(Provided data):
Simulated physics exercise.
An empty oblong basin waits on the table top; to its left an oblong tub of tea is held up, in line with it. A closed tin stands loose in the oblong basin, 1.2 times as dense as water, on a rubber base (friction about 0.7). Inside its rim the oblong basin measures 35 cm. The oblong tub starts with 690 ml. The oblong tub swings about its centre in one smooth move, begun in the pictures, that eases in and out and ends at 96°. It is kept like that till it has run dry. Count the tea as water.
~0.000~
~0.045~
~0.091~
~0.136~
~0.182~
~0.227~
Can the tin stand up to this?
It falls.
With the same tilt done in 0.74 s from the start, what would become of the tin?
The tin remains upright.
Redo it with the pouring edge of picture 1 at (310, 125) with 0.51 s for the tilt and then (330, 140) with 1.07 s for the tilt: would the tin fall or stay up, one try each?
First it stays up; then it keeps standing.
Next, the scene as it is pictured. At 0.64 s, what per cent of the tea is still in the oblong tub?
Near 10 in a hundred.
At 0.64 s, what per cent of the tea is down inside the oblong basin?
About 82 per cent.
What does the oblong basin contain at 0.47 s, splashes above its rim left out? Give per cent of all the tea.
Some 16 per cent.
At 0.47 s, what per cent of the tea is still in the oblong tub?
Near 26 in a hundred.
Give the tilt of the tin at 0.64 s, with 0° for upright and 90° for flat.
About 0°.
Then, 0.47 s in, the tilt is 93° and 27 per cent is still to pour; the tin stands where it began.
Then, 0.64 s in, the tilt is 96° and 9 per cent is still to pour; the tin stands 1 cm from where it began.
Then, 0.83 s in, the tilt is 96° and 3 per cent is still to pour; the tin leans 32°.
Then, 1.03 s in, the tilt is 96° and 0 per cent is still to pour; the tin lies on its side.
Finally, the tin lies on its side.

* * *

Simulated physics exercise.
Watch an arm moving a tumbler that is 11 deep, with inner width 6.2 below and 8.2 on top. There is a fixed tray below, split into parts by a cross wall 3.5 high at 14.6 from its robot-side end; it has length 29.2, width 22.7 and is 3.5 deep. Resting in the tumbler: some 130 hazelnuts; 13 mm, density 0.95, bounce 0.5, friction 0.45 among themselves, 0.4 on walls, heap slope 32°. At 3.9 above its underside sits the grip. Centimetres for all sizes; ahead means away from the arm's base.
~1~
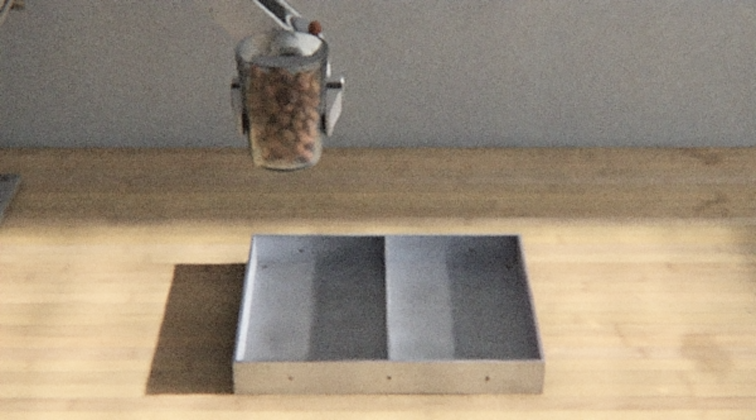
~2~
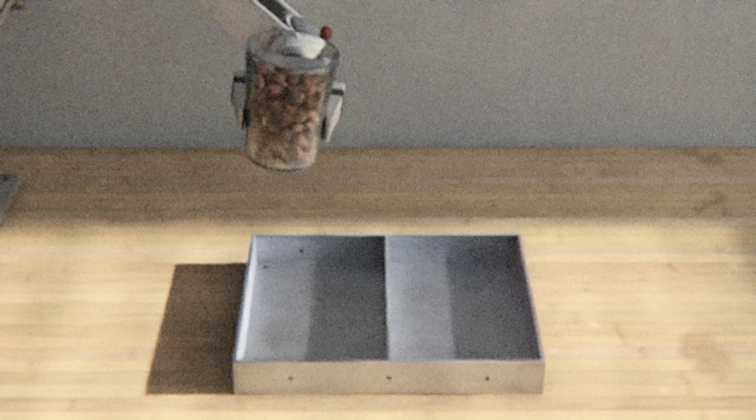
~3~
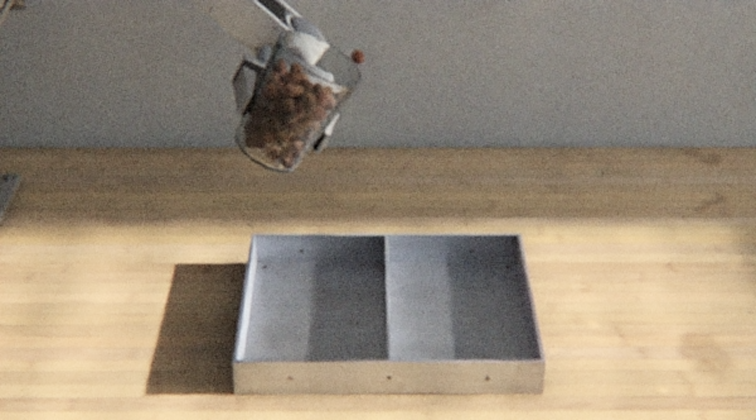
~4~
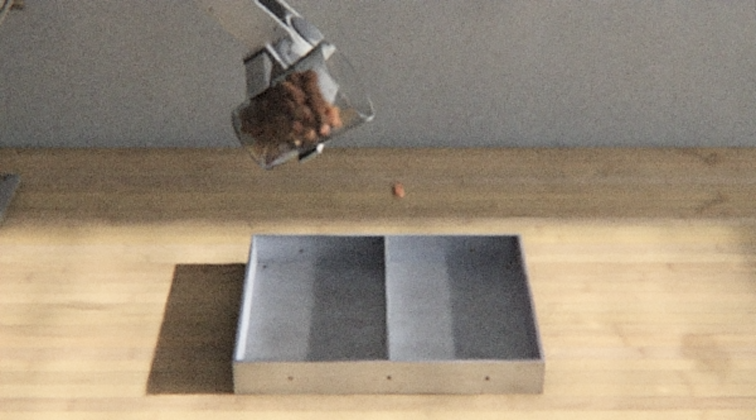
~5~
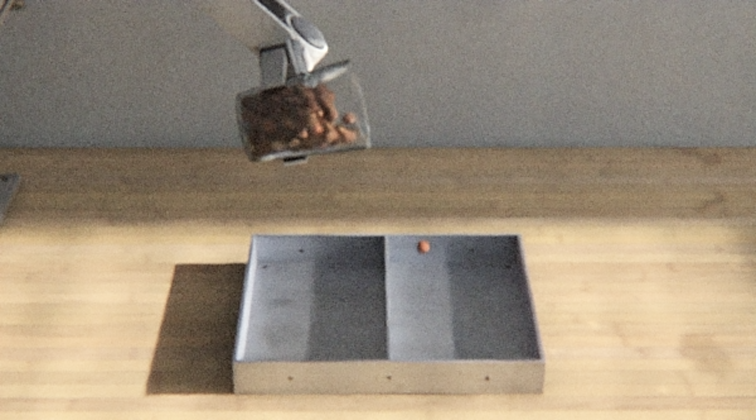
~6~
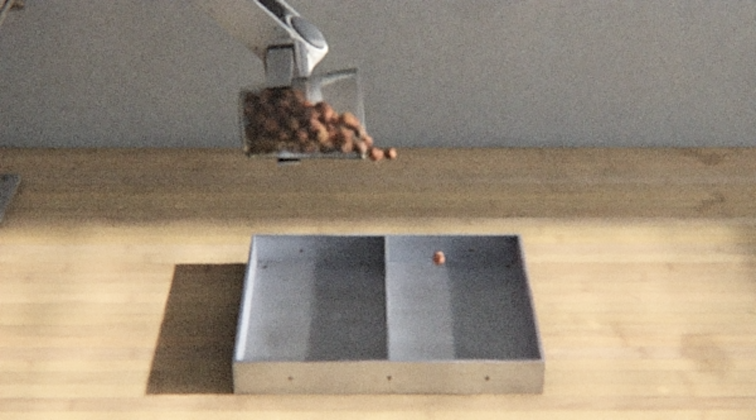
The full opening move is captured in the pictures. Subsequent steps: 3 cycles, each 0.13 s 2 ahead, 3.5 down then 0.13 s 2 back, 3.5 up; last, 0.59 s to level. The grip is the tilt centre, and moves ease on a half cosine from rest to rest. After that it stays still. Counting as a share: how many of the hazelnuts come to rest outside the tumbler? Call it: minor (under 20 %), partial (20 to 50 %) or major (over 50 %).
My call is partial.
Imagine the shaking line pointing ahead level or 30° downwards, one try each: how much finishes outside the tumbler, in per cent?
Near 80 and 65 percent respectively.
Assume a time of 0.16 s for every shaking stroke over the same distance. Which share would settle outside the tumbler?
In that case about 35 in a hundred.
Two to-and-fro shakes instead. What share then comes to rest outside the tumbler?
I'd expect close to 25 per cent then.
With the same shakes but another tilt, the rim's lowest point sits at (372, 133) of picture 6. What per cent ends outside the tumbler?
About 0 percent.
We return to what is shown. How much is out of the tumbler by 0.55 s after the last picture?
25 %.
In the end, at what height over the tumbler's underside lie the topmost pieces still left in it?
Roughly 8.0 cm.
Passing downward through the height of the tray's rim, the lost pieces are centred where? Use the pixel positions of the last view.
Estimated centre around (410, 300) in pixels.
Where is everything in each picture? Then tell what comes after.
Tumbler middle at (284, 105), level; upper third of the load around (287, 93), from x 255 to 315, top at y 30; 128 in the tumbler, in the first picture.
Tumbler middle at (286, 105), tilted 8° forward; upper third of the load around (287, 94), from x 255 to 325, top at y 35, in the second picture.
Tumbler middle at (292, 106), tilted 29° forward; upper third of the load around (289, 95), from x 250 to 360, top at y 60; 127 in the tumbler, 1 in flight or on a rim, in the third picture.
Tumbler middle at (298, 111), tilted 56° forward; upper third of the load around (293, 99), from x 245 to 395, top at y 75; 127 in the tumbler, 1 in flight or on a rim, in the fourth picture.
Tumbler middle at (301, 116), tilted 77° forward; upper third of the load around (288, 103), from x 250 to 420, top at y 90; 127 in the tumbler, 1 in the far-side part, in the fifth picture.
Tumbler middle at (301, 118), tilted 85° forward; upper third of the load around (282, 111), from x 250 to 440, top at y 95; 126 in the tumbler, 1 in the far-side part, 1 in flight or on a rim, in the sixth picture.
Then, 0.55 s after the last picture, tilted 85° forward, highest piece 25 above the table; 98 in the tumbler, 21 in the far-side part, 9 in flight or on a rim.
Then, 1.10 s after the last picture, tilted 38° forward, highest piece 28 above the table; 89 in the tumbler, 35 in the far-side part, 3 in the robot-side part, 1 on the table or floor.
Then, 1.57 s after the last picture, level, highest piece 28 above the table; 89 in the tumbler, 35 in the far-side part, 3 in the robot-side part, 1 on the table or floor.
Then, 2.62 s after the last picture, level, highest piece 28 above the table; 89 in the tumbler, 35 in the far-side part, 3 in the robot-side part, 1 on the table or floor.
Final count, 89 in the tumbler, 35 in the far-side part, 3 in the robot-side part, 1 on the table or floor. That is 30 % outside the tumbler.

---

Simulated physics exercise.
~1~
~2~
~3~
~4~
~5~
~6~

(Task statement): Search the lines for the string "base" and copy every line that has it.

(Worked answer):
An empty oblong basin waits on the table top; to its left an oblong tub of tea is held up, in line with it. A closed tin stands loose in the oblong basin, 1.2 times as dense as water, on a rubber base (friction about 0.7). Inside its rim the oblong basin measures 35 cm. The oblong tub starts with 690 ml. The oblong tub swings about its centre in one smooth move, begun in the pictures, that eases in and out and ends at 96°. It is kept like that till it has run dry. Count the tea as water.
Watch an arm moving a tumbler that is 11 deep, with inner width 6.2 below and 8.2 on top. There is a fixed tray below, split into parts by a cross wall 3.5 high at 14.6 from its robot-side end; it has length 29.2, width 22.7 and is 3.5 deep. Resting in the tumbler: some 130 hazelnuts; 13 mm, density 0.95, bounce 0.5, friction 0.45 among themselves, 0.4 on walls, heap slope 32°. At 3.9 above its underside sits the grip. Centimetres for all sizes; ahead means away from the arm's base.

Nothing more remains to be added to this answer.